# Exercise description:
Extract every entry word for word. Skip the pictures.

# Supplied records:
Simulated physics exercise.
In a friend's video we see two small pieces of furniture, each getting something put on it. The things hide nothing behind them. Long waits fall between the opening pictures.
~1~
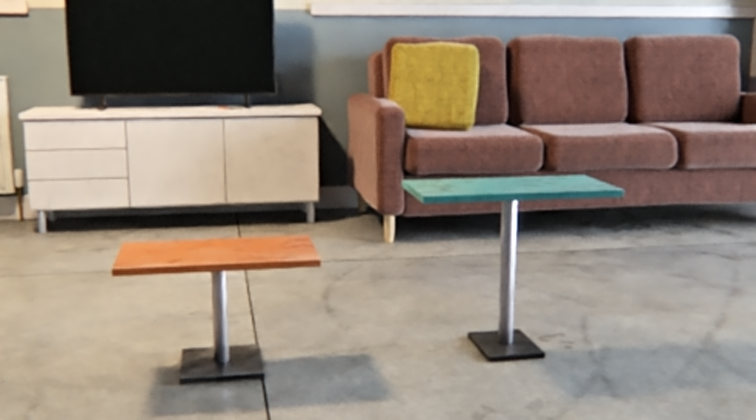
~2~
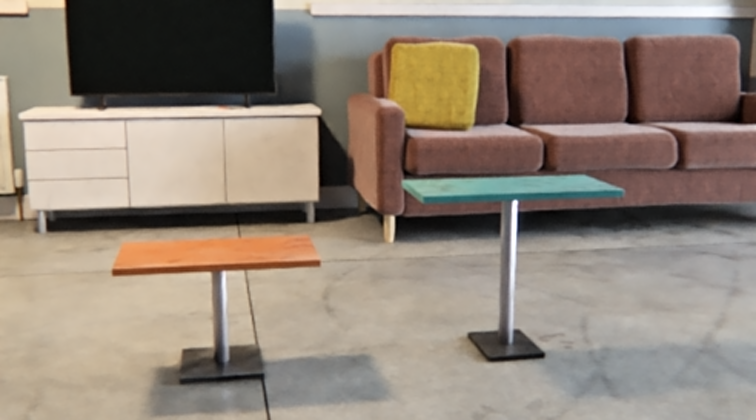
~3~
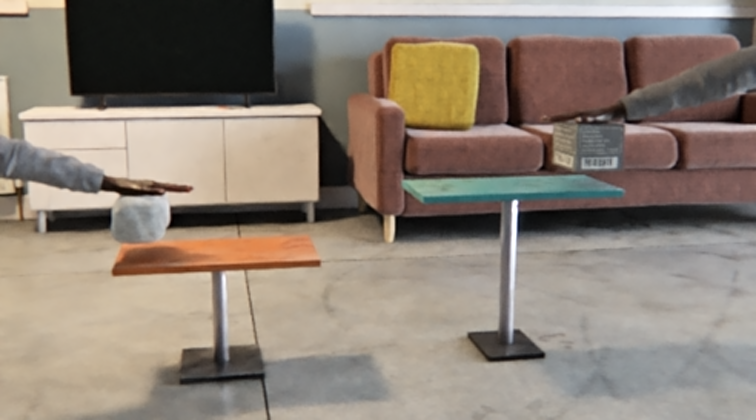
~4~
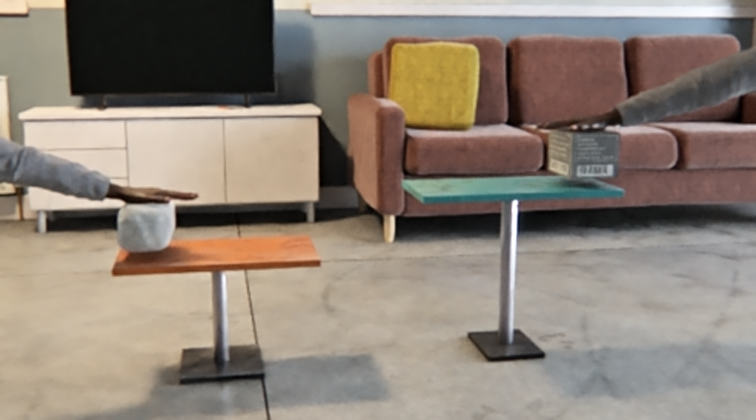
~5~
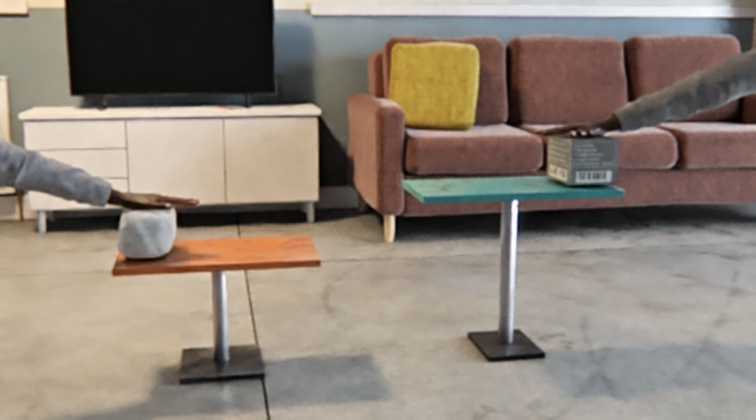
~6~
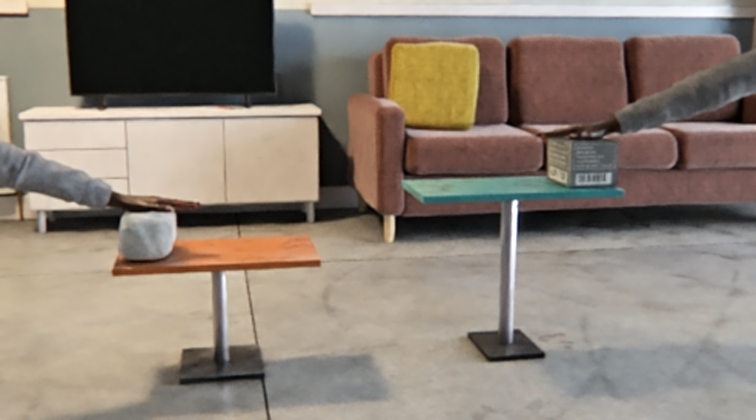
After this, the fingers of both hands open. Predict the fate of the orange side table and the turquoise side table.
Orange side table: Stays standing. Turquoise side table: Stays standing.
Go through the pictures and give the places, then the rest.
In the first frame, orange side table (218, 255); turquoise side table (510, 189).
In the second frame, turquoise side table (510, 189).
In the third frame, still on the way; orange side table (218, 255); right box (588, 144).
In the fourth frame, still on the way; turquoise side table (510, 189); left cushion (146, 223).
In the fifth frame, still on the way; orange side table (218, 255); right box (582, 158).
In the sixth frame, in place, still held; orange side table (218, 255); turquoise side table (510, 189); left cushion (148, 232).
Then, 0.38 s after the last picture, orange side table at rest near (218, 255); turquoise side table at rest near (510, 189).
At rest, the orange side table holds firm, near (218, 255); the turquoise side table holds firm, near (510, 189).
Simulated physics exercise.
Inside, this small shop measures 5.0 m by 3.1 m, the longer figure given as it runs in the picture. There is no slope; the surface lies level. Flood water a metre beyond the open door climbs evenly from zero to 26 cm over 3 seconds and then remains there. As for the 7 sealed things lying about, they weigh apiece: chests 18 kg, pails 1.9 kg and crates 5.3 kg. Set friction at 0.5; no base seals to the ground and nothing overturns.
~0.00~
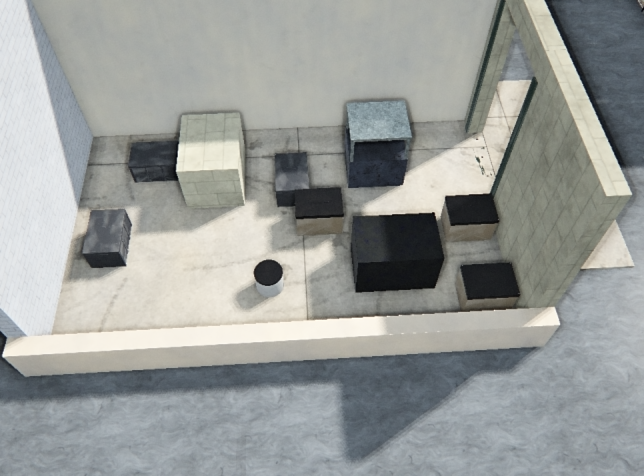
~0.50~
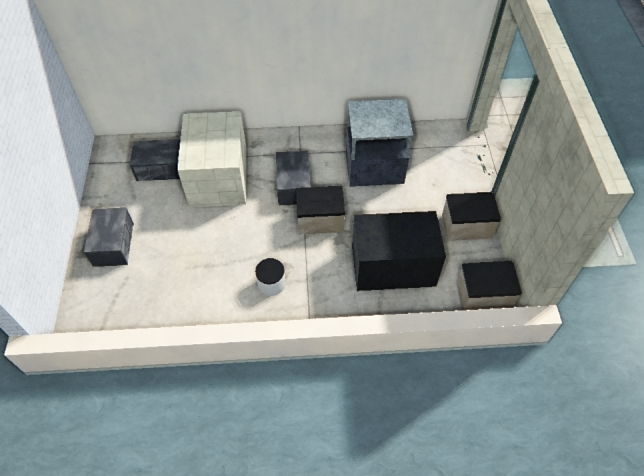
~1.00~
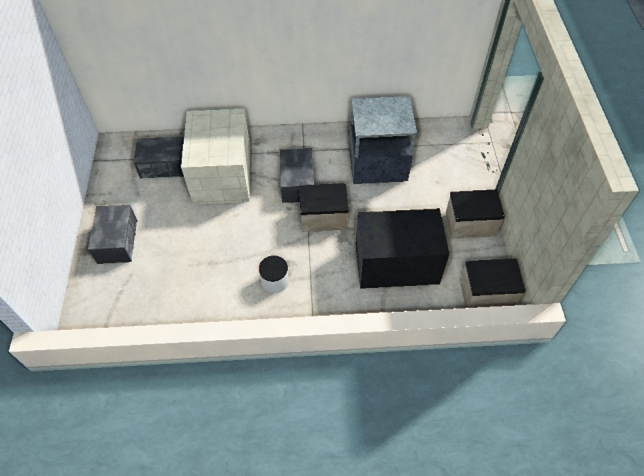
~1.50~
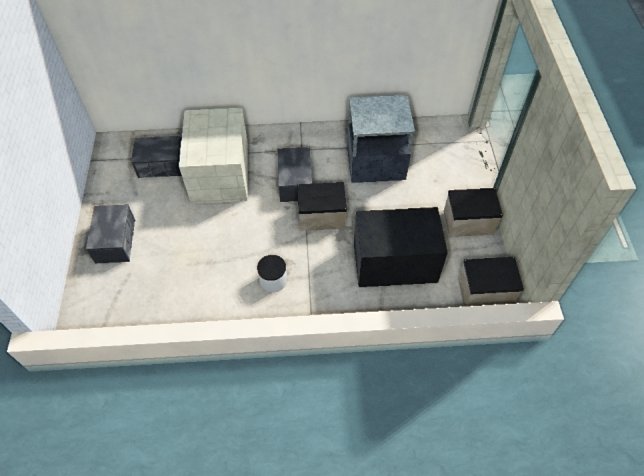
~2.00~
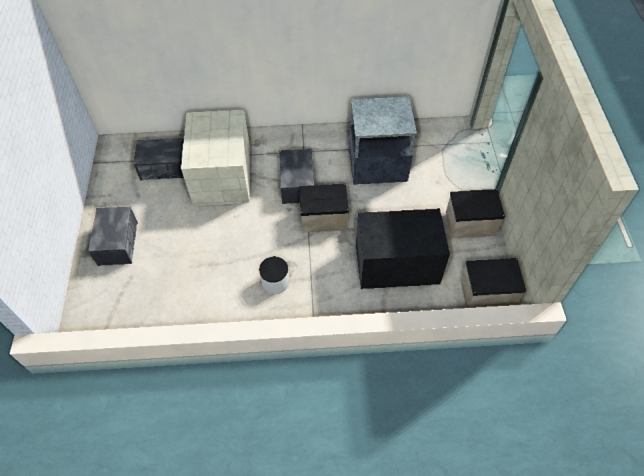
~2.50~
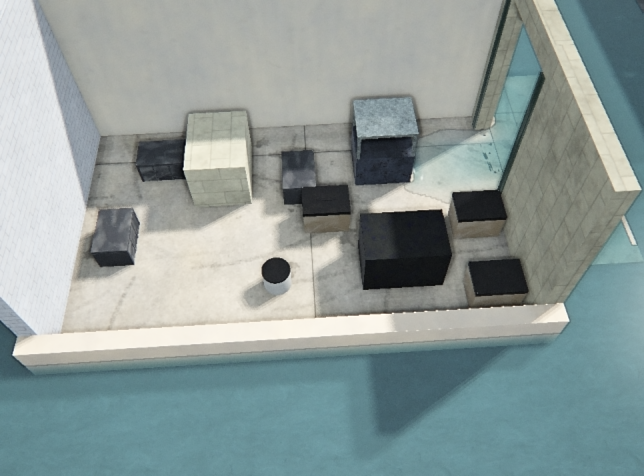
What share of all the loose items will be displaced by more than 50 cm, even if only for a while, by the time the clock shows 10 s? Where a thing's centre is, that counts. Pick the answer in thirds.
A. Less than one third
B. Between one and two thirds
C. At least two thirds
Answer: B.
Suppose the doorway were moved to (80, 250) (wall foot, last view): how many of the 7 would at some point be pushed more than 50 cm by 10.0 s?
Result: 7.
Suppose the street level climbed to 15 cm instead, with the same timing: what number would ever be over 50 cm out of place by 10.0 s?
Count: 1.
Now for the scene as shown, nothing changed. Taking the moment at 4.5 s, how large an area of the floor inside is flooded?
Wet area: Approx. 7.0 m2.
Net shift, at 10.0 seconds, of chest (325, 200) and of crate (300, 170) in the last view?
Respectively 200 and 200 centimetres.
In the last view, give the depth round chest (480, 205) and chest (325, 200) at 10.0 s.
Around 12 cm and 14 cm.
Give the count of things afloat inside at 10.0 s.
At that time the total is 7.
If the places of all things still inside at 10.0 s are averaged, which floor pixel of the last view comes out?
(250, 257).
After 3.5 s 0 of 7 are over 50 cm from their spots; 0 afloat.
After 4.5 s 0 of 7 are over 50 cm from their spots; 0 afloat.
After 7.0 s 3 of 7 are over 50 cm from their spots; 4 afloat.
After 10.0 s 3 of 7 are over 50 cm from their spots, and 4 have been at some point; 7 afloat.
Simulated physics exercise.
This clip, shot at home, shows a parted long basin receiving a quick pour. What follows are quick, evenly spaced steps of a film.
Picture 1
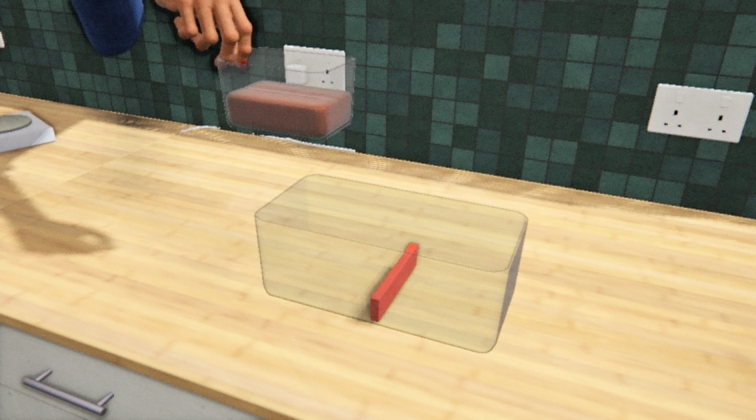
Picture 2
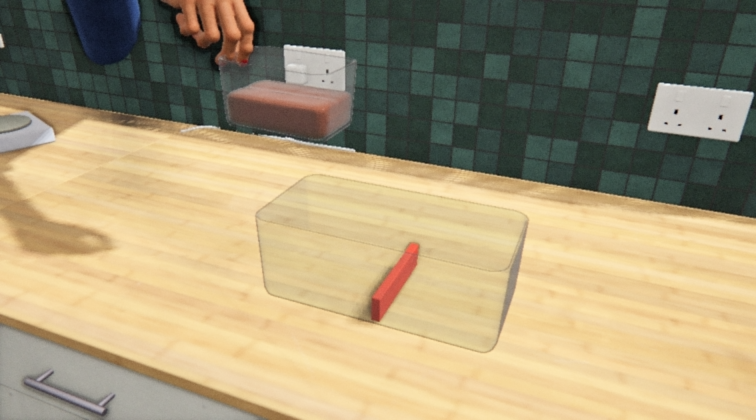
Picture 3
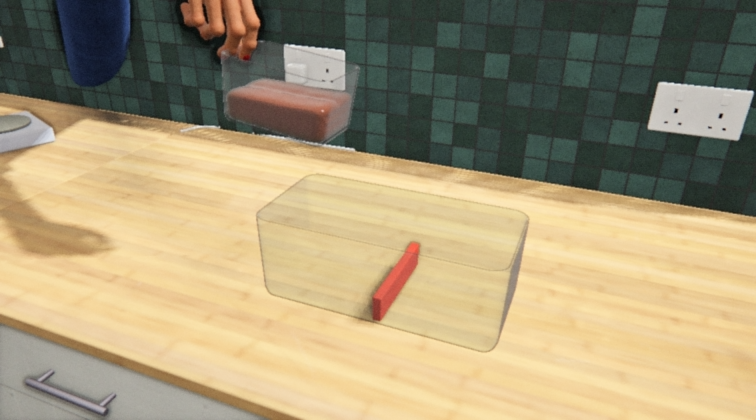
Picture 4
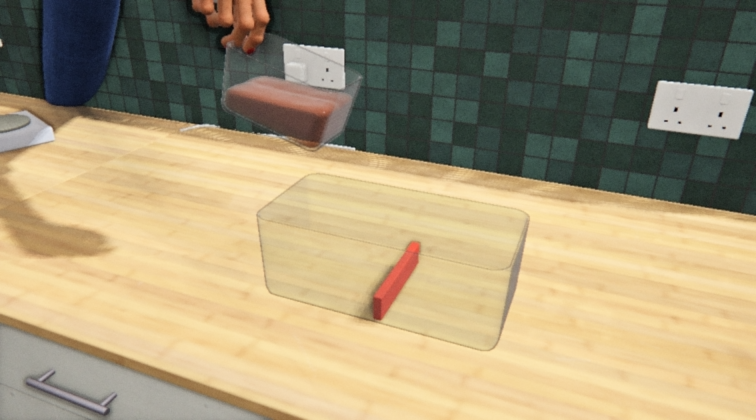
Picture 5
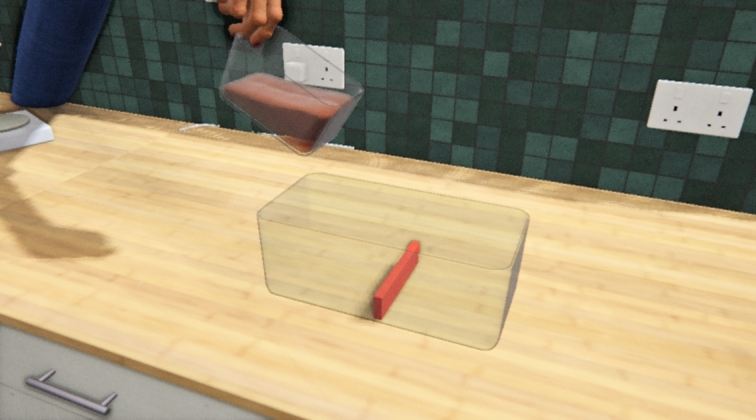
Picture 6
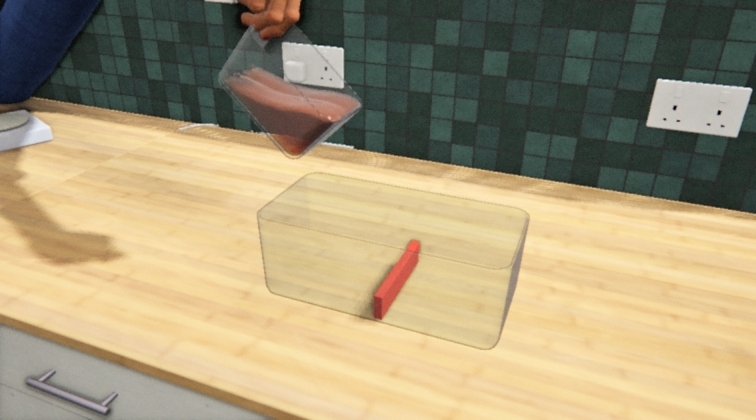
A hand held a small clear container of reddish-brown tea above a wooden counter and tilted it steadily down to the right, behind a still, see-through basin with a red divider inside.
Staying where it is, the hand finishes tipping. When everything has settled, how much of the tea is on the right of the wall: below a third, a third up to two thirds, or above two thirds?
The part right of the wall will probably remain beneath one third.
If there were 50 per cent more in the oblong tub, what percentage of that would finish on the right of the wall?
Estimate: Close to 30 per cent.
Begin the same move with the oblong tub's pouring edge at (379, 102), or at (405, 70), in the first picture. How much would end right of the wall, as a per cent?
Near 50 % and 70 %.
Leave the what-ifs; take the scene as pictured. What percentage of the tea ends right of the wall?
Around 10 percent.
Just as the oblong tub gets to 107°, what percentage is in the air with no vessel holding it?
About 30 per cent.
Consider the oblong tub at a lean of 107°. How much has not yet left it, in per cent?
It works out to close to 20 percent.
A moment on, the oblong tub is tipped right over and 18 per cent is still to pour, 53 is left of the wall and 1 right of it.
Next, the oblong tub is tipped right over and 2 per cent is still to pour, 82 is left of the wall and 5 right of it.
Then the oblong tub is tipped right over and 0 per cent is still to pour, 86 is left of the wall and 10 right of it.
Later the oblong tub is tipped right over and 0 per cent is still to pour, 86 is left of the wall and 10 right of it.
At rest 86 per cent lies left of the wall, 10 right of it and 4 outside.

# Written answer:
Simulated physics exercise.
In a friend's video we see two small pieces of furniture, each getting something put on it. The things hide nothing behind them. Long waits fall between the opening pictures.
~1~
~2~
~3~
~4~
~5~
~6~
After this, the fingers of both hands open. Predict the fate of the orange side table and the turquoise side table.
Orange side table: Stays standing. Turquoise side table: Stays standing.
Go through the pictures and give the places, then the rest.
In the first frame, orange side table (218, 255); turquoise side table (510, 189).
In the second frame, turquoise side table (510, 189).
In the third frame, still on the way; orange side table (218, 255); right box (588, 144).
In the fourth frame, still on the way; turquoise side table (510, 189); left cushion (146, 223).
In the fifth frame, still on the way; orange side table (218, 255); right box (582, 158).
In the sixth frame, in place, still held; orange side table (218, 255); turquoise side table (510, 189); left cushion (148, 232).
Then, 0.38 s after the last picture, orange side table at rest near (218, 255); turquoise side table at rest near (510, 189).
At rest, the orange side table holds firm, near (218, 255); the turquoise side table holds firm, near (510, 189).
Simulated physics exercise.
Inside, this small shop measures 5.0 m by 3.1 m, the longer figure given as it runs in the picture. There is no slope; the surface lies level. Flood water a metre beyond the open door climbs evenly from zero to 26 cm over 3 seconds and then remains there. As for the 7 sealed things lying about, they weigh apiece: chests 18 kg, pails 1.9 kg and crates 5.3 kg. Set friction at 0.5; no base seals to the ground and nothing overturns.
~0.00~
~0.50~
~1.00~
~1.50~
~2.00~
~2.50~
What share of all the loose items will be displaced by more than 50 cm, even if only for a while, by the time the clock shows 10 s? Where a thing's centre is, that counts. Pick the answer in thirds.
A. Less than one third
B. Between one and two thirds
C. At least two thirds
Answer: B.
Suppose the doorway were moved to (80, 250) (wall foot, last view): how many of the 7 would at some point be pushed more than 50 cm by 10.0 s?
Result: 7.
Suppose the street level climbed to 15 cm instead, with the same timing: what number would ever be over 50 cm out of place by 10.0 s?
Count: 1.
Now for the scene as shown, nothing changed. Taking the moment at 4.5 s, how large an area of the floor inside is flooded?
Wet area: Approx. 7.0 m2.
Net shift, at 10.0 seconds, of chest (325, 200) and of crate (300, 170) in the last view?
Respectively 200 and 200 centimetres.
In the last view, give the depth round chest (480, 205) and chest (325, 200) at 10.0 s.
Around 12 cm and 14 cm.
Give the count of things afloat inside at 10.0 s.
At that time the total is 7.
If the places of all things still inside at 10.0 s are averaged, which floor pixel of the last view comes out?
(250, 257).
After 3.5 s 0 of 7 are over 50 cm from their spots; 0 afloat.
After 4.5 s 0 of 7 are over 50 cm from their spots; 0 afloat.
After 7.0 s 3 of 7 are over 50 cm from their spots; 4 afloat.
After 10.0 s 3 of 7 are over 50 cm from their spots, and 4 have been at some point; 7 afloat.
Simulated physics exercise.
This clip, shot at home, shows a parted long basin receiving a quick pour. What follows are quick, evenly spaced steps of a film.
Picture 1
Picture 2
Picture 3
Picture 4
Picture 5
Picture 6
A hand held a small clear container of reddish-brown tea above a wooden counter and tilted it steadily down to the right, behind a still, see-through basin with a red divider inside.
Staying where it is, the hand finishes tipping. When everything has settled, how much of the tea is on the right of the wall: below a third, a third up to two thirds, or above two thirds?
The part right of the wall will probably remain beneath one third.
If there were 50 per cent more in the oblong tub, what percentage of that would finish on the right of the wall?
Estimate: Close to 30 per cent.
Begin the same move with the oblong tub's pouring edge at (379, 102), or at (405, 70), in the first picture. How much would end right of the wall, as a per cent?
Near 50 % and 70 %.
Leave the what-ifs; take the scene as pictured. What percentage of the tea ends right of the wall?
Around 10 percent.
Just as the oblong tub gets to 107°, what percentage is in the air with no vessel holding it?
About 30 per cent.
Consider the oblong tub at a lean of 107°. How much has not yet left it, in per cent?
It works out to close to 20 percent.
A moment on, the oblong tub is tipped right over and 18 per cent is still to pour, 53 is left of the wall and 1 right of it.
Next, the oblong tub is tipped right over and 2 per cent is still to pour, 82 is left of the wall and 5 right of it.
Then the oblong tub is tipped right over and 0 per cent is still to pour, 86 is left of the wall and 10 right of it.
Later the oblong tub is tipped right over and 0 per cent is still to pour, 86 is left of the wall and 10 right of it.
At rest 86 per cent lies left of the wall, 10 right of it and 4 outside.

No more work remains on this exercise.